RECORD EXCERPTS
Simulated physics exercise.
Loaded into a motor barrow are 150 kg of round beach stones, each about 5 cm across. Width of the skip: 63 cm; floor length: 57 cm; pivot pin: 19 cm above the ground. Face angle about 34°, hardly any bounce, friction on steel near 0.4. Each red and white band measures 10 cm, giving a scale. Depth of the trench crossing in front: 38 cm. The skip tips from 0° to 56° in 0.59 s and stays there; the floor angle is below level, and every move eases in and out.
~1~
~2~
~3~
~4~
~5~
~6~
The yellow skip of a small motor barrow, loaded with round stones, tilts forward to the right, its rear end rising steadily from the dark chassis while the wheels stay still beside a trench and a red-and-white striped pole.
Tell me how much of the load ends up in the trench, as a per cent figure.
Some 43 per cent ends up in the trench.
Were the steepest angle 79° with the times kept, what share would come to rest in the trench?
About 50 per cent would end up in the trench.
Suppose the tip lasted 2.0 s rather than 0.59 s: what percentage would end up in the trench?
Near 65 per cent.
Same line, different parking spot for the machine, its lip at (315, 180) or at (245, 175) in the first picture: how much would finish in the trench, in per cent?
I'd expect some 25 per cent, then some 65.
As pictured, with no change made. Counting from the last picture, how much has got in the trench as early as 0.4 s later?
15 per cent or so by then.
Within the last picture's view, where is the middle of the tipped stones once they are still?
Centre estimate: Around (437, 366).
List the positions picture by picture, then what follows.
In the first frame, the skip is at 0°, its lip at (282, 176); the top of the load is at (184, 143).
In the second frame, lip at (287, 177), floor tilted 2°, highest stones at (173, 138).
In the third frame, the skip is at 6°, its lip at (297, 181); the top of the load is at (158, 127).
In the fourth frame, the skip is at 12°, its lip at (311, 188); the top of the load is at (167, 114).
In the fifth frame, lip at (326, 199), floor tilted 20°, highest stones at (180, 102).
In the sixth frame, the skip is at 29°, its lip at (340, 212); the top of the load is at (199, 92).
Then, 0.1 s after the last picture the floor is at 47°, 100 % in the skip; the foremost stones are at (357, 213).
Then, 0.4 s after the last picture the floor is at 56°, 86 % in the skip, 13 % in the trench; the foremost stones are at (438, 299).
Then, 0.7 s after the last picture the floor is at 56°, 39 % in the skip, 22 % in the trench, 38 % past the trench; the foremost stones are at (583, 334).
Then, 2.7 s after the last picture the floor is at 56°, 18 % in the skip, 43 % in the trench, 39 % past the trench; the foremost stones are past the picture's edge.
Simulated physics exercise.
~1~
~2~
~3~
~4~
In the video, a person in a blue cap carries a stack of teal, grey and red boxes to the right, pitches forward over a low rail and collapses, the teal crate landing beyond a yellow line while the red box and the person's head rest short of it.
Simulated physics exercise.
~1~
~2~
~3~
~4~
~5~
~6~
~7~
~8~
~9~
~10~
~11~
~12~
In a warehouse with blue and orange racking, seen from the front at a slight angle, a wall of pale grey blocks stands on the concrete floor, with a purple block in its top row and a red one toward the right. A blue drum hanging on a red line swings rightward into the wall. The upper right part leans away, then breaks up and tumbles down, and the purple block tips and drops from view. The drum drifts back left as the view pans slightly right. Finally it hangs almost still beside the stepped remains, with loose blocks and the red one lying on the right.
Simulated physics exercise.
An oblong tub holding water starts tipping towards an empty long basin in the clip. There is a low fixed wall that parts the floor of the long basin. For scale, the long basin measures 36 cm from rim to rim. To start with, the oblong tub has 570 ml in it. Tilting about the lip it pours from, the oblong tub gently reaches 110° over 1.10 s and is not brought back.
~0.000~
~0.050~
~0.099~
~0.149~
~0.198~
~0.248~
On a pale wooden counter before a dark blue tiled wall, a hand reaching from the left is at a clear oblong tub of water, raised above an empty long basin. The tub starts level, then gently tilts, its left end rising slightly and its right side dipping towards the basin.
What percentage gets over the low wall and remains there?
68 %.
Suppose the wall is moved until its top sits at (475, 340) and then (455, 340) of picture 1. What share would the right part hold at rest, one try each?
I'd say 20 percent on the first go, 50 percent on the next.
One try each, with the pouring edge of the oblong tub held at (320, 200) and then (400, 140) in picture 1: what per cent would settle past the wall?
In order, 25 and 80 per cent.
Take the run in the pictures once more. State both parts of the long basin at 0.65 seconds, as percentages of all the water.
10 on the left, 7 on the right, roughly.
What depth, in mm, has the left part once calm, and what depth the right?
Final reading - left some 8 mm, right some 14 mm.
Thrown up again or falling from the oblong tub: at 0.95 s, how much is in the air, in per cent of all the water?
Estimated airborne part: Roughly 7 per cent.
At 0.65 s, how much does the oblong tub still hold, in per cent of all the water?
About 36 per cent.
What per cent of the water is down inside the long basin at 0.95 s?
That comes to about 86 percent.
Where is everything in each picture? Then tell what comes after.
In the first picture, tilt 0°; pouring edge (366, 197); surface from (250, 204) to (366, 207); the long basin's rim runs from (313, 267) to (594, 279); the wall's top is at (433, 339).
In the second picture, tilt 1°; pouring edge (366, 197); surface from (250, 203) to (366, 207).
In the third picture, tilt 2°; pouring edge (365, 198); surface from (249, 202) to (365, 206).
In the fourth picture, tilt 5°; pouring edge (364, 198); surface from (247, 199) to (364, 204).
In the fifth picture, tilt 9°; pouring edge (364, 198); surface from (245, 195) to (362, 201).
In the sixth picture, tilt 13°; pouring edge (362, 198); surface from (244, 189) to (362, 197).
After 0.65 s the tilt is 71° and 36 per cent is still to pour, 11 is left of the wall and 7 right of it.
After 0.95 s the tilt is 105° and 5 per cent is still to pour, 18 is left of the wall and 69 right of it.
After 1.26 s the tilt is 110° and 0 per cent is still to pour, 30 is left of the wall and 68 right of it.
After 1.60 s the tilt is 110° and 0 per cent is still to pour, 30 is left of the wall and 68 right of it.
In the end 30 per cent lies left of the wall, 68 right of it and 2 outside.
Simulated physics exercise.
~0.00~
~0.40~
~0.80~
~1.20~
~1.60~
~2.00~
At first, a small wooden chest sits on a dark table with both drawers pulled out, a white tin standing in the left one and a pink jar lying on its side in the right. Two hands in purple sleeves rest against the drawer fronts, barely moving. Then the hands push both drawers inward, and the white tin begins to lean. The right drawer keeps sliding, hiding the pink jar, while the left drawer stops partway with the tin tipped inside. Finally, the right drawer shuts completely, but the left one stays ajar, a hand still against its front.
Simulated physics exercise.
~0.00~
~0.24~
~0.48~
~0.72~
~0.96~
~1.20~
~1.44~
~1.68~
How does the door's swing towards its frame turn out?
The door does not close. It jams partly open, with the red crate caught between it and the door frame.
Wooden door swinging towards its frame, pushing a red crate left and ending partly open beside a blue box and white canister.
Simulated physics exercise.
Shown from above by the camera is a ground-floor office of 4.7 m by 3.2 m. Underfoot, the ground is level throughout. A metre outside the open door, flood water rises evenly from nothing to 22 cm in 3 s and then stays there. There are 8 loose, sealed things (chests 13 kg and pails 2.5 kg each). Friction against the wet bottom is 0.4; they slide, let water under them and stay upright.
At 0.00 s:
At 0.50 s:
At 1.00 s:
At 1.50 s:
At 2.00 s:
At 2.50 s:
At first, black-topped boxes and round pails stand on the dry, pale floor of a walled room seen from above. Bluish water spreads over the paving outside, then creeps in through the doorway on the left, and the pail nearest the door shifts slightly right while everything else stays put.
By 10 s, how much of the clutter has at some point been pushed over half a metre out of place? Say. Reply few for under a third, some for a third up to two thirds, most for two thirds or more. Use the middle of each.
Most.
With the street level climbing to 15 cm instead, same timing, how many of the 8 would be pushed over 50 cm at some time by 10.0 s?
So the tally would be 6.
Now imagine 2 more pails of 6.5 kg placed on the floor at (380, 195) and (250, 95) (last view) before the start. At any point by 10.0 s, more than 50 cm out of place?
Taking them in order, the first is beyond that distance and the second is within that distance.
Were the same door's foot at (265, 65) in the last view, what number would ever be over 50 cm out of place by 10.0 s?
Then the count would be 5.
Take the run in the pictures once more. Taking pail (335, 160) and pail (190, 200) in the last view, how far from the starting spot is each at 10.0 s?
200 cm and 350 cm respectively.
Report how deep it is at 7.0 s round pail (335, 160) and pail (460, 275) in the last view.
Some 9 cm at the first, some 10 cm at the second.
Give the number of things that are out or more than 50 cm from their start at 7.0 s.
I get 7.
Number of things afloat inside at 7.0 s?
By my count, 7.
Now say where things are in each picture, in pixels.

AIM OF THE TASK
Scan the material above for the word "scale". Copy each line where it occurs.

THE OUTPUT
Loaded into a motor barrow are 150 kg of round beach stones, each about 5 cm across. Width of the skip: 63 cm; floor length: 57 cm; pivot pin: 19 cm above the ground. Face angle about 34°, hardly any bounce, friction on steel near 0.4. Each red and white band measures 10 cm, giving a scale. Depth of the trench crossing in front: 38 cm. The skip tips from 0° to 56° in 0.59 s and stays there; the floor angle is below level, and every move eases in and out.
An oblong tub holding water starts tipping towards an empty long basin in the clip. There is a low fixed wall that parts the floor of the long basin. For scale, the long basin measures 36 cm from rim to rim. To start with, the oblong tub has 570 ml in it. Tilting about the lip it pours from, the oblong tub gently reaches 110° over 1.10 s and is not brought back.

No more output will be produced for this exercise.